» Stated task: Reproduce the material word for word; the images stay out.
** Start Dataset content **
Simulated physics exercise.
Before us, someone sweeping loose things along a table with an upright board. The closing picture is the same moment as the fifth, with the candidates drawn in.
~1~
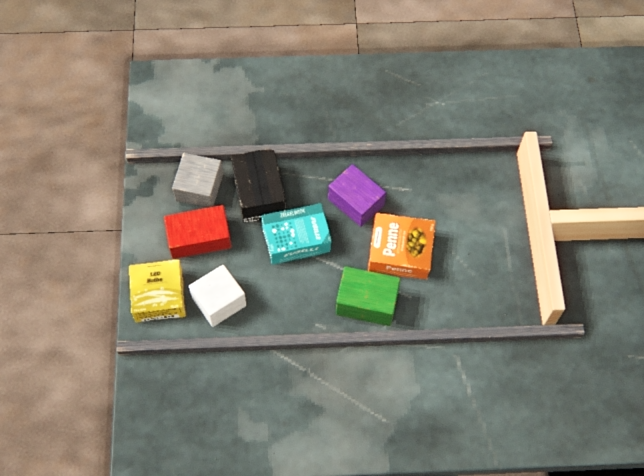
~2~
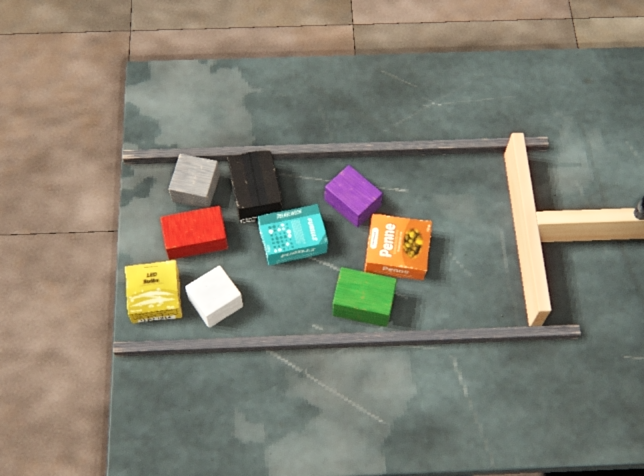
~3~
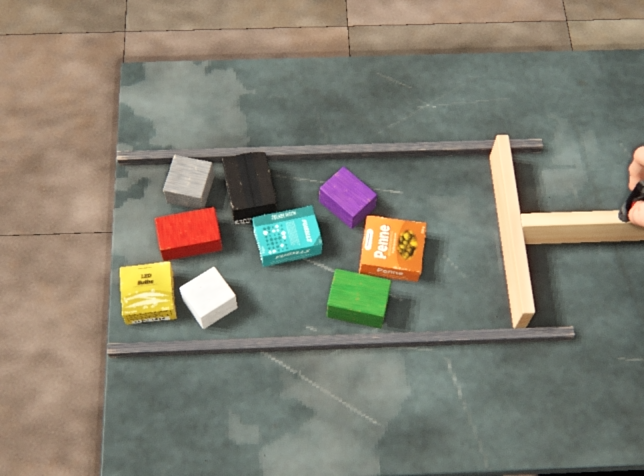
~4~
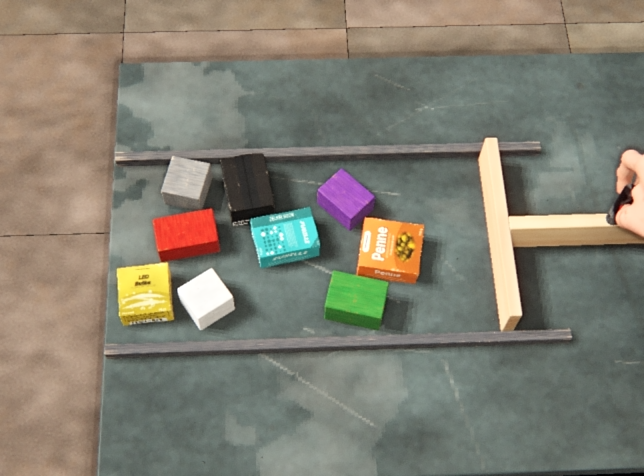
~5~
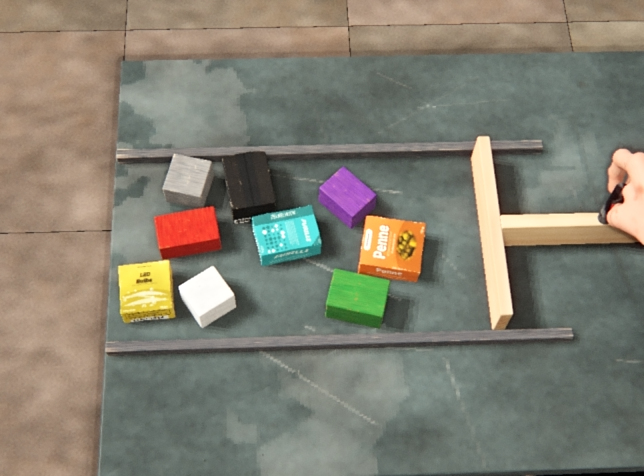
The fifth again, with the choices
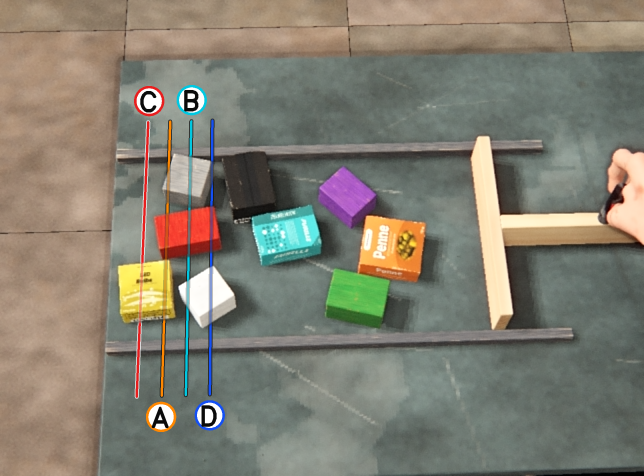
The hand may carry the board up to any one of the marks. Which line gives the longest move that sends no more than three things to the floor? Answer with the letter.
No fourth one falls up to D.
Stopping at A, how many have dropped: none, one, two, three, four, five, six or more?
By then, six or more.
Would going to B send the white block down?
By then, yes.
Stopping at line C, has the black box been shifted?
Yes.
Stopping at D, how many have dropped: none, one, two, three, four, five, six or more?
By then, three.
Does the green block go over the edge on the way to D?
No.
On the copy, A at (166, 250); B at (189, 249); C at (143, 250); D at (211, 248).
On D. First, board (394, 224); orange packet (356, 251); yellow box (147, 292).
Then, board (292, 227); red block (132, 234); grey block (184, 182).
Finally, board (214, 229); yellow box over the edge; grey block over the edge; three fallen.
By contrast, A drops six; B drops five; C drops six.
** End Dataset content **
» Response to this exercise:
Simulated physics exercise.
Before us, someone sweeping loose things along a table with an upright board. The closing picture is the same moment as the fifth, with the candidates drawn in.
~1~
~2~
~3~
~4~
~5~
The fifth again, with the choices
The hand may carry the board up to any one of the marks. Which line gives the longest move that sends no more than three things to the floor? Answer with the letter.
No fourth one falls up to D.
Stopping at A, how many have dropped: none, one, two, three, four, five, six or more?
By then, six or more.
Would going to B send the white block down?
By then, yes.
Stopping at line C, has the black box been shifted?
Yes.
Stopping at D, how many have dropped: none, one, two, three, four, five, six or more?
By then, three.
Does the green block go over the edge on the way to D?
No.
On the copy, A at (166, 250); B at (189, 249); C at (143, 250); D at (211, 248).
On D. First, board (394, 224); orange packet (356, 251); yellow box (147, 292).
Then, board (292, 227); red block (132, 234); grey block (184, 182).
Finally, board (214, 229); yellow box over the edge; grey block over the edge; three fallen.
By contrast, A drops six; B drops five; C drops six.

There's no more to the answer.